▸ Questions on image content
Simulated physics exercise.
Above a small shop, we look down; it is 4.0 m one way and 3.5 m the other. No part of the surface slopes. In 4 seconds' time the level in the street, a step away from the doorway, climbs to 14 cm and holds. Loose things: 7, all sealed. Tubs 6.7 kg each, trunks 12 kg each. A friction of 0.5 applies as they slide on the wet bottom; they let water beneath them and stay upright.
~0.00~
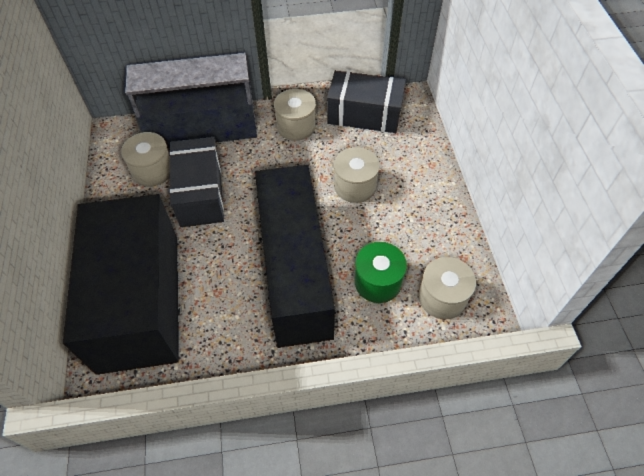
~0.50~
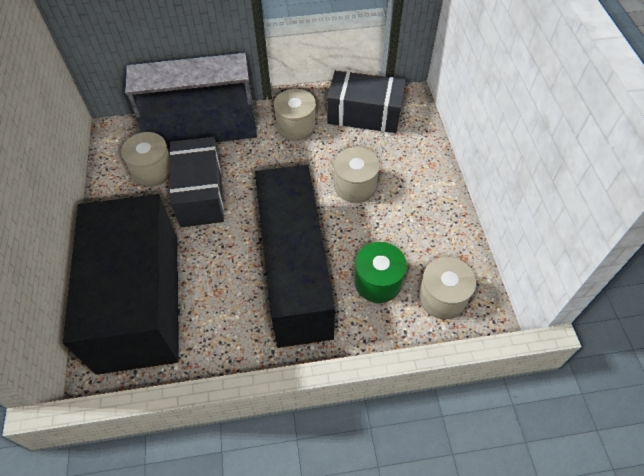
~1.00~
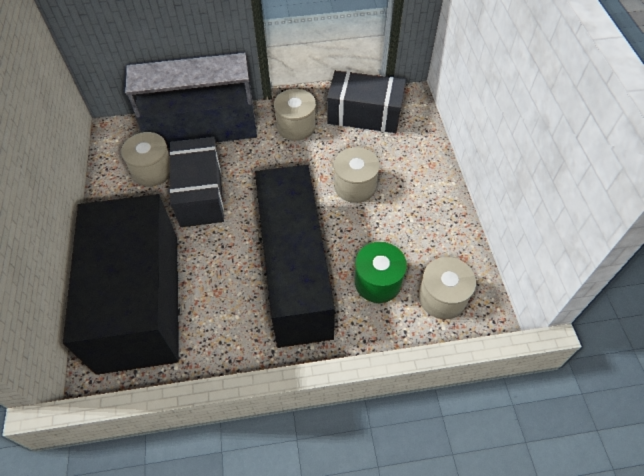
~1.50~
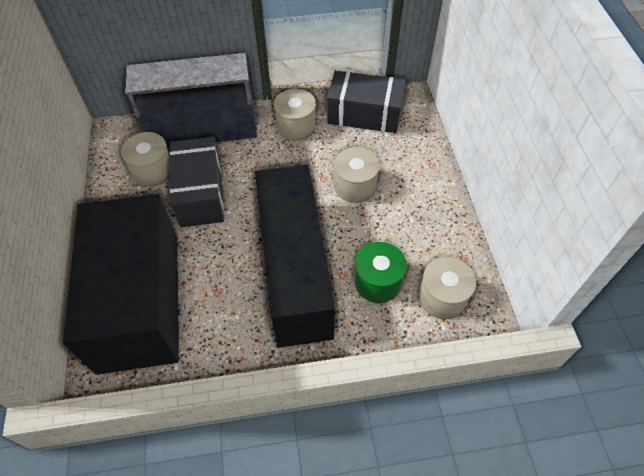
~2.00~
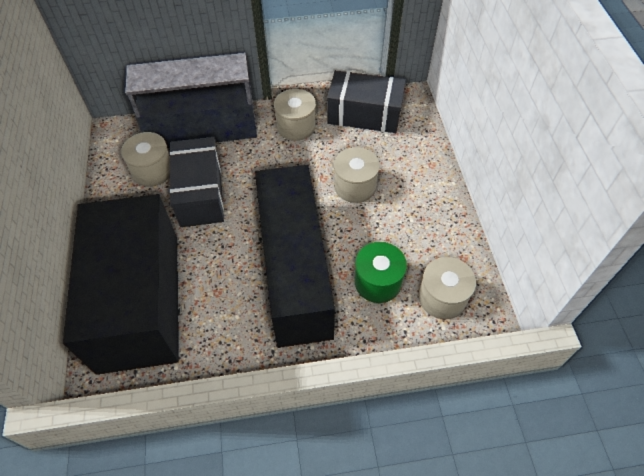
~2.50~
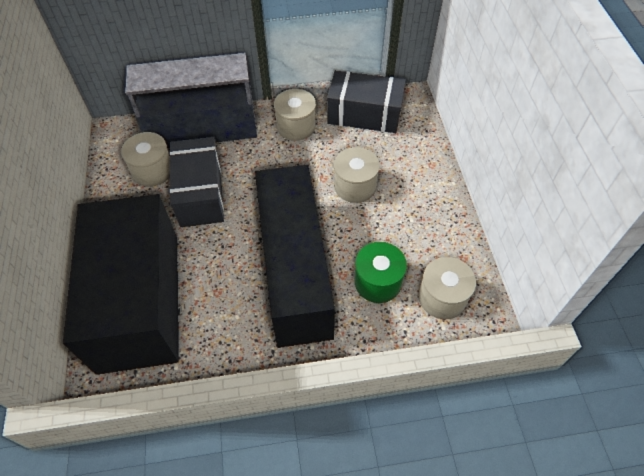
At the start, a small shop seen from above holds dark trunks and blocks, pale tubs and one green tub on a speckled floor, with grey paving outside. The paving then turns bluish as water covers it, and the bluish tint spreads across the doorway, while everything inside stays still.
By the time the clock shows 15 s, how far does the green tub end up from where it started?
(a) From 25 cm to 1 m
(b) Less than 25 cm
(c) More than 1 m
Option a: From 25 cm to 1 m.
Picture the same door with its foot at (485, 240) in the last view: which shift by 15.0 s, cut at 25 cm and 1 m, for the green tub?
In that case the green tub shifts a modest distance.
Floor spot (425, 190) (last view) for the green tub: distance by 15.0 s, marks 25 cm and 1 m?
Well, it gets shoved far.
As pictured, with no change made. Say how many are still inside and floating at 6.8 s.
The count is 2.
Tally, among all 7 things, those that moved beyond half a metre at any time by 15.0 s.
Answer: 7.
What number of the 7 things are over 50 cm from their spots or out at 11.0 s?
The number I get is 4.
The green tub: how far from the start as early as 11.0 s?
I'd put it at around 60 cm.
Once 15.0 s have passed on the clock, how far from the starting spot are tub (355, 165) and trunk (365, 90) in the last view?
They've ended up 50 cm and 200 cm away, in that order.
After 3.5 s the green tub is near (381, 263), 0.0 m from its start, aground; 0 afloat.
After 6.8 s the green tub is near (389, 289), 0.3 m from its start, aground; 2 afloat.
After 11.0 s the green tub is near (360, 331), 0.7 m from its start, afloat; 5 afloat.
After 15.0 s the green tub is near (360, 331), 0.7 m from its start, afloat; 7 afloat.
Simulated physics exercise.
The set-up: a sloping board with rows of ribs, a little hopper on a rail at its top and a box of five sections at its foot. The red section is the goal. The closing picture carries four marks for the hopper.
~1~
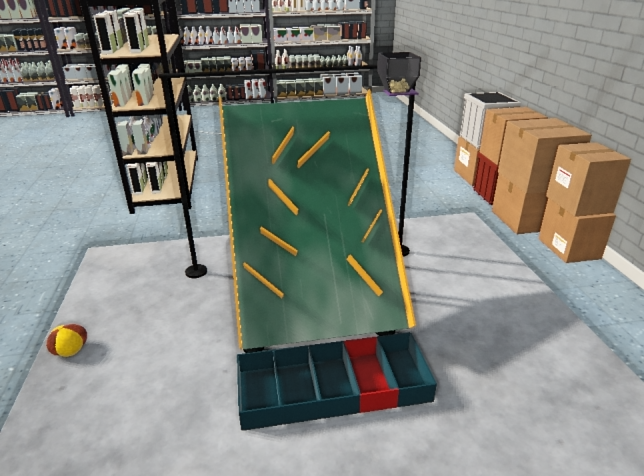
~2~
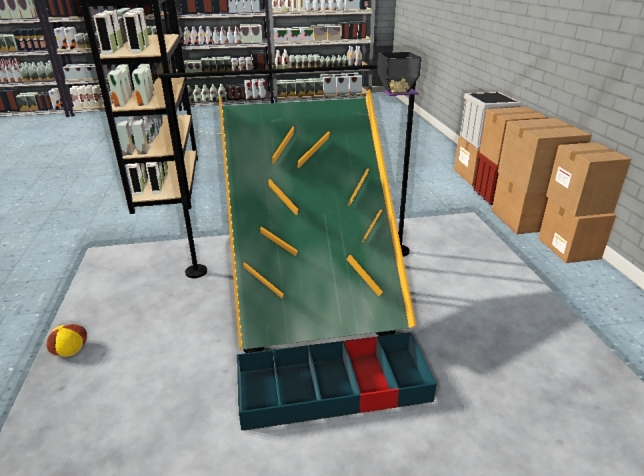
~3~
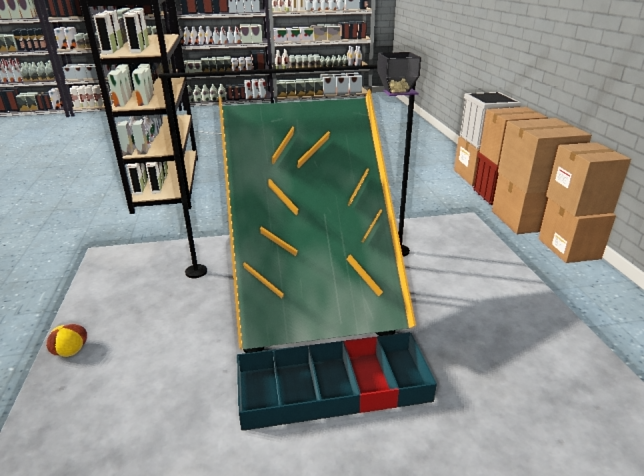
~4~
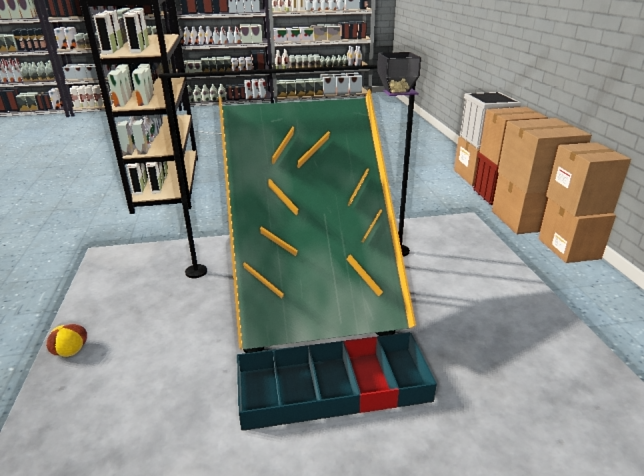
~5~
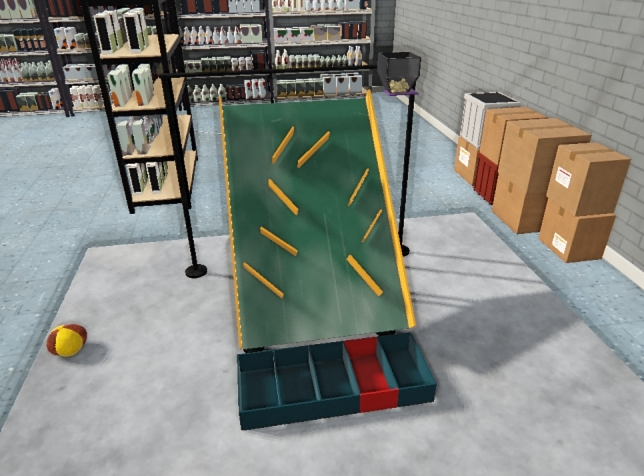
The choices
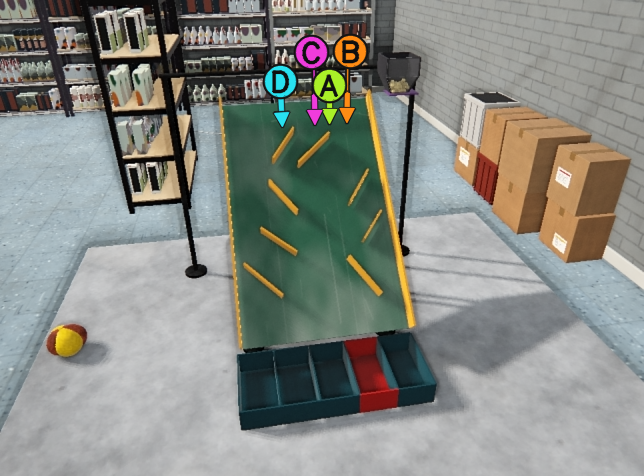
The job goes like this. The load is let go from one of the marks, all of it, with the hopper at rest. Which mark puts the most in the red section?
C.
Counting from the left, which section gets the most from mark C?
The fourth from the left.
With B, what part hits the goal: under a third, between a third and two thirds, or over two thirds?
Under a third.
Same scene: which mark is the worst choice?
B.
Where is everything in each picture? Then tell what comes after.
Hopper at (397, 84), soya beans, door shut, in the first picture.
Ribs (273, 158) to (293, 127), (299, 162) to (329, 132), (269, 179) to (298, 210), in the second picture.
Ribs (351, 201) to (368, 169), (261, 228) to (297, 251), (365, 238) to (382, 210), in the third picture.
Ribs (244, 263) to (283, 295), (350, 255) to (382, 293), in the fourth picture.
Red section at (379, 400), number 4 of 5 from the left, in the fifth picture.
On the marked copy, mark A meets the board at (329, 118); mark B meets the board at (346, 117); mark C meets the board at (314, 119); mark D meets the board at (282, 121).
With A, about a third in the red section, about half in other sections, a small part outside the box.
With B, a stray few in the red section, nearly all in other sections.
With C, about two thirds in the red section, about a quarter in other sections, a small part outside the box.
With D, about a quarter in the red section, most in other sections.
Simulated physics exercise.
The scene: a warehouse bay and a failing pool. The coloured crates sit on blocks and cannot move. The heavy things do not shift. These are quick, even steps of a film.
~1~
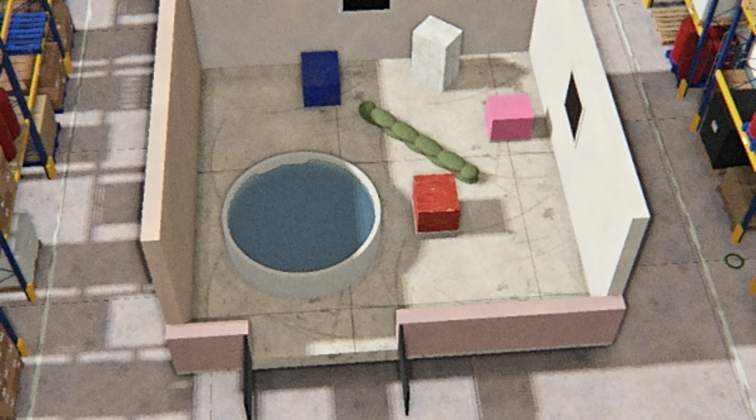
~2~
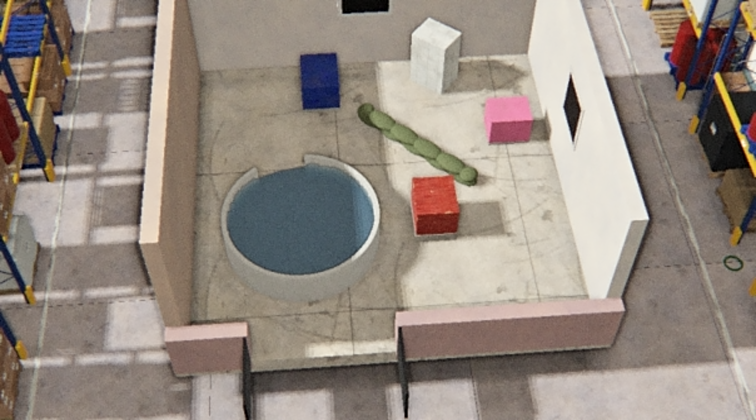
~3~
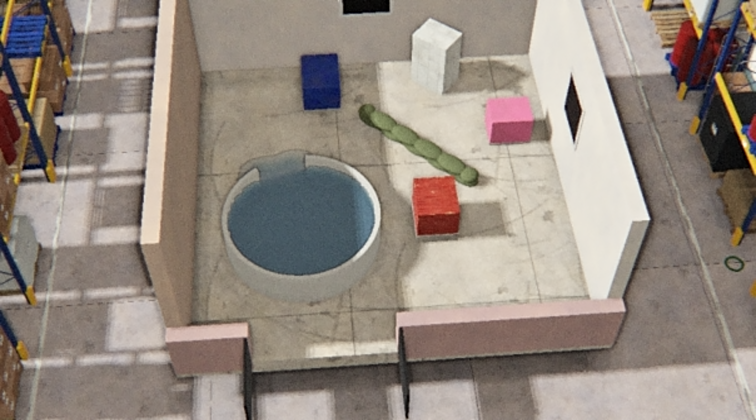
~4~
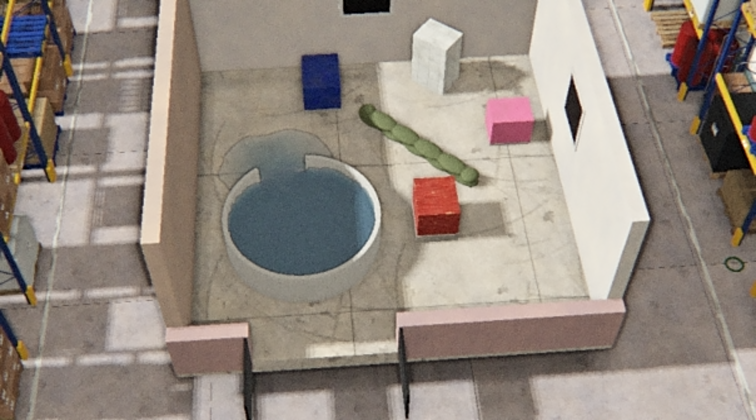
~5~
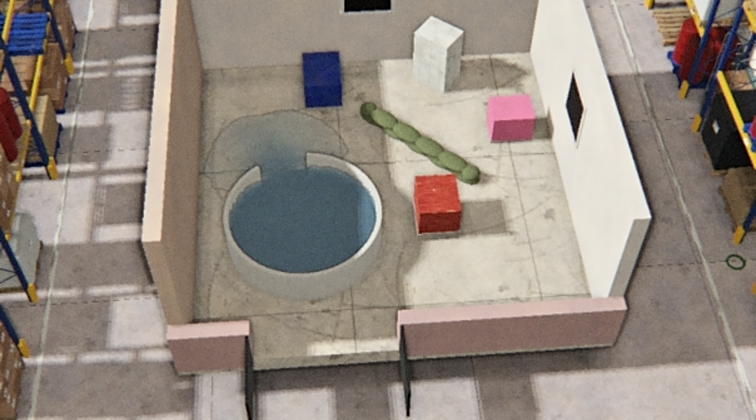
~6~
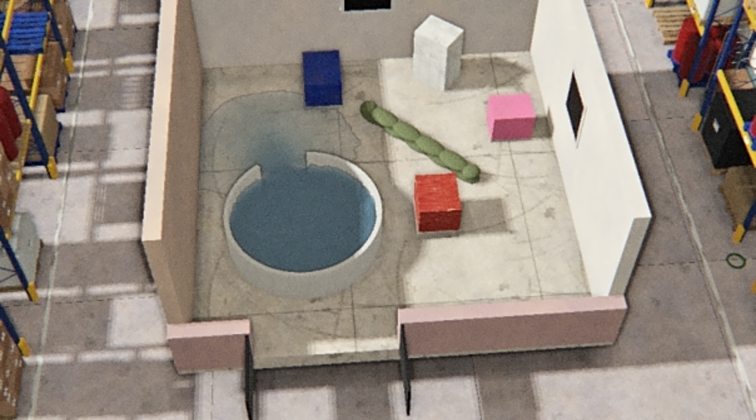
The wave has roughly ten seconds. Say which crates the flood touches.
One by one: The red crate escapes dry; the pink crate is wetted; the blue crate is wetted.
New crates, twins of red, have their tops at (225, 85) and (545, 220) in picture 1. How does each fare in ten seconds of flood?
In turn: Is wetted, is spared.
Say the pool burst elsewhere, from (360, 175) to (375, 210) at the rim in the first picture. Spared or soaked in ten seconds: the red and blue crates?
The red one takes water; the blue one takes water.
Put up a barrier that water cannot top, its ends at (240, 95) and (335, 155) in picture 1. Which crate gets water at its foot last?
That is the pink-painted one.
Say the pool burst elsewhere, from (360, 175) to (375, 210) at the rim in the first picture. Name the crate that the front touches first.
It is the red one.
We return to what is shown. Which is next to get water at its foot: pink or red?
First comes the crate marked red.
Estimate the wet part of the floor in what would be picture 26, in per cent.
Roughly 35 per cent.
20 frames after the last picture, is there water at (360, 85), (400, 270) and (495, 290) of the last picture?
One after the other: Flooded, clear, free of water.
A moment on, water covers 20 % of the floor; the red crate not reached, the pink crate not reached, the blue crate water round its plinth.
Next, water covers 30 % of the floor; the red crate not reached, the pink crate not reached, the blue crate water round its plinth.
Then, water covers 35 % of the floor; the red crate water round its plinth, the pink crate not reached, the blue crate water round its plinth.
Later, water covers 60 % of the floor; the red crate water round its plinth, the pink crate water round its plinth, the blue crate water round its plinth.
In the end, water covers 90 % of the floor; the red crate stayed above the water, the pink crate was topped, the blue crate was topped.
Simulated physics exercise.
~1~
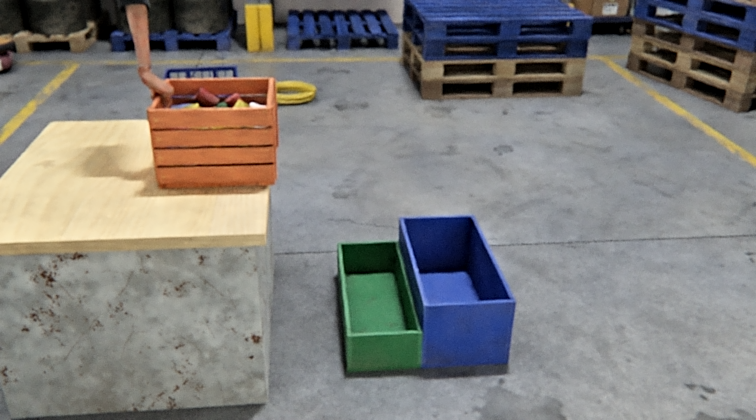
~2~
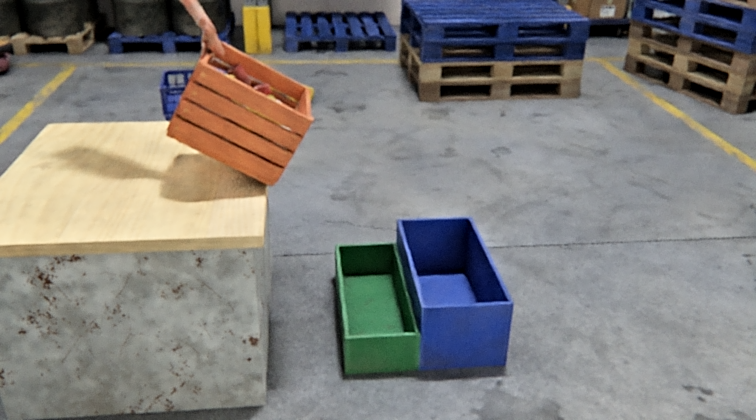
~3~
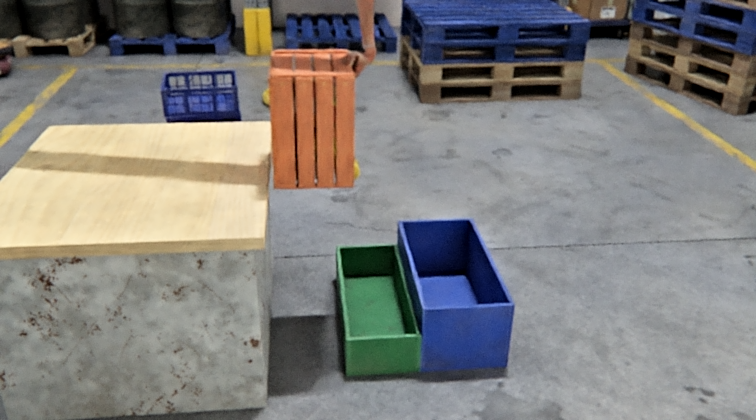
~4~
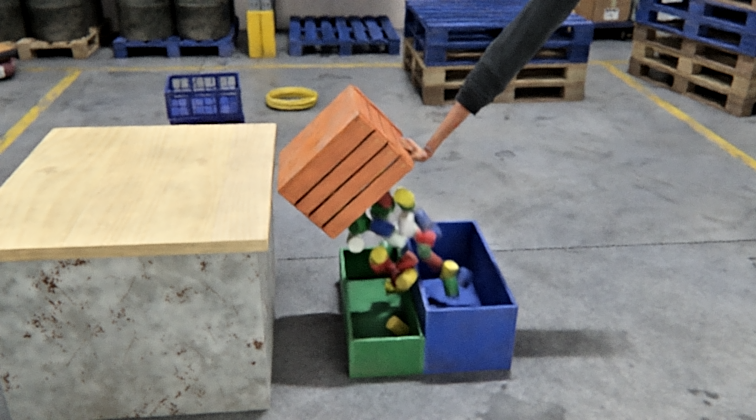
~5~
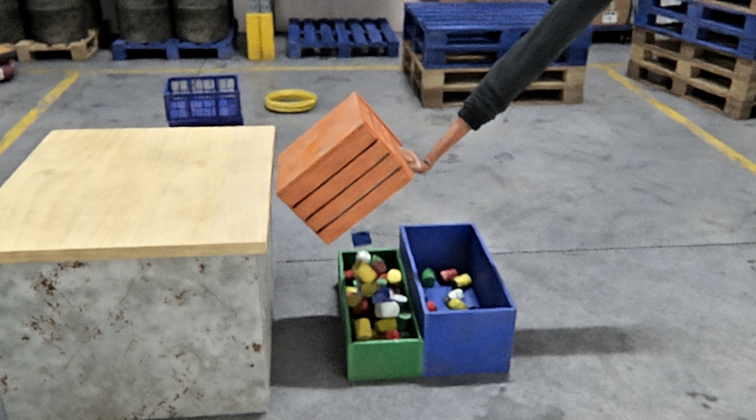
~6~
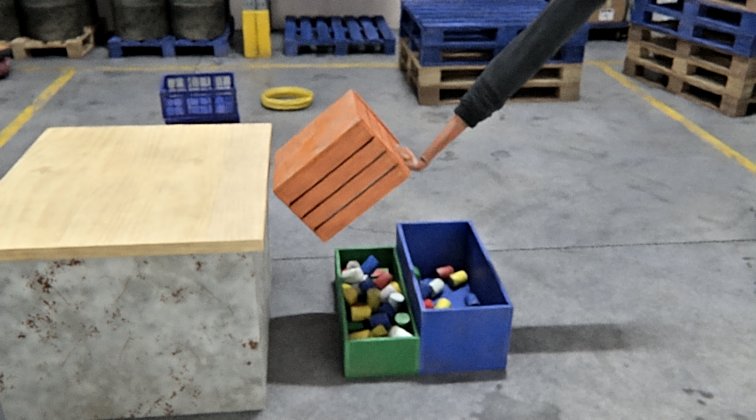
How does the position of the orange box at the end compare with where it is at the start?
At the start the orange box sits upright on top of the bench at the left. By the end it is further right, held in the air and tipped over above the green trough.
In a warehouse with pallets behind, a hand lifts an orange slatted box off a bench, carries it right and tips it over, spilling small colourful pieces into a green trough and a blue bin. The box ends tilted above them, with more pieces in the green trough.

▸ Written request
Above are the records. Copy word for word only their lines from the one holding "Picture the same" through the one holding "The choices", both included, and skip the images.

▸ Right answer
Picture the same door with its foot at (485, 240) in the last view: which shift by 15.0 s, cut at 25 cm and 1 m, for the green tub?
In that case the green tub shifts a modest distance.
Floor spot (425, 190) (last view) for the green tub: distance by 15.0 s, marks 25 cm and 1 m?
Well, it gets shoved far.
As pictured, with no change made. Say how many are still inside and floating at 6.8 s.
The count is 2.
Tally, among all 7 things, those that moved beyond half a metre at any time by 15.0 s.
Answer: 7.
What number of the 7 things are over 50 cm from their spots or out at 11.0 s?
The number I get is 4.
The green tub: how far from the start as early as 11.0 s?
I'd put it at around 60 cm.
Once 15.0 s have passed on the clock, how far from the starting spot are tub (355, 165) and trunk (365, 90) in the last view?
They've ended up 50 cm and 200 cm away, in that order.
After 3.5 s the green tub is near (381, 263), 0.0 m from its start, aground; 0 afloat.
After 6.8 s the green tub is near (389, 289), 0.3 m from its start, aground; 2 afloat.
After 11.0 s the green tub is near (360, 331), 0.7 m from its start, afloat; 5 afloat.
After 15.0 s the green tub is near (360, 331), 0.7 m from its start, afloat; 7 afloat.
Simulated physics exercise.
The set-up: a sloping board with rows of ribs, a little hopper on a rail at its top and a box of five sections at its foot. The red section is the goal. The closing picture carries four marks for the hopper.
~1~
~2~
~3~
~4~
~5~
The choices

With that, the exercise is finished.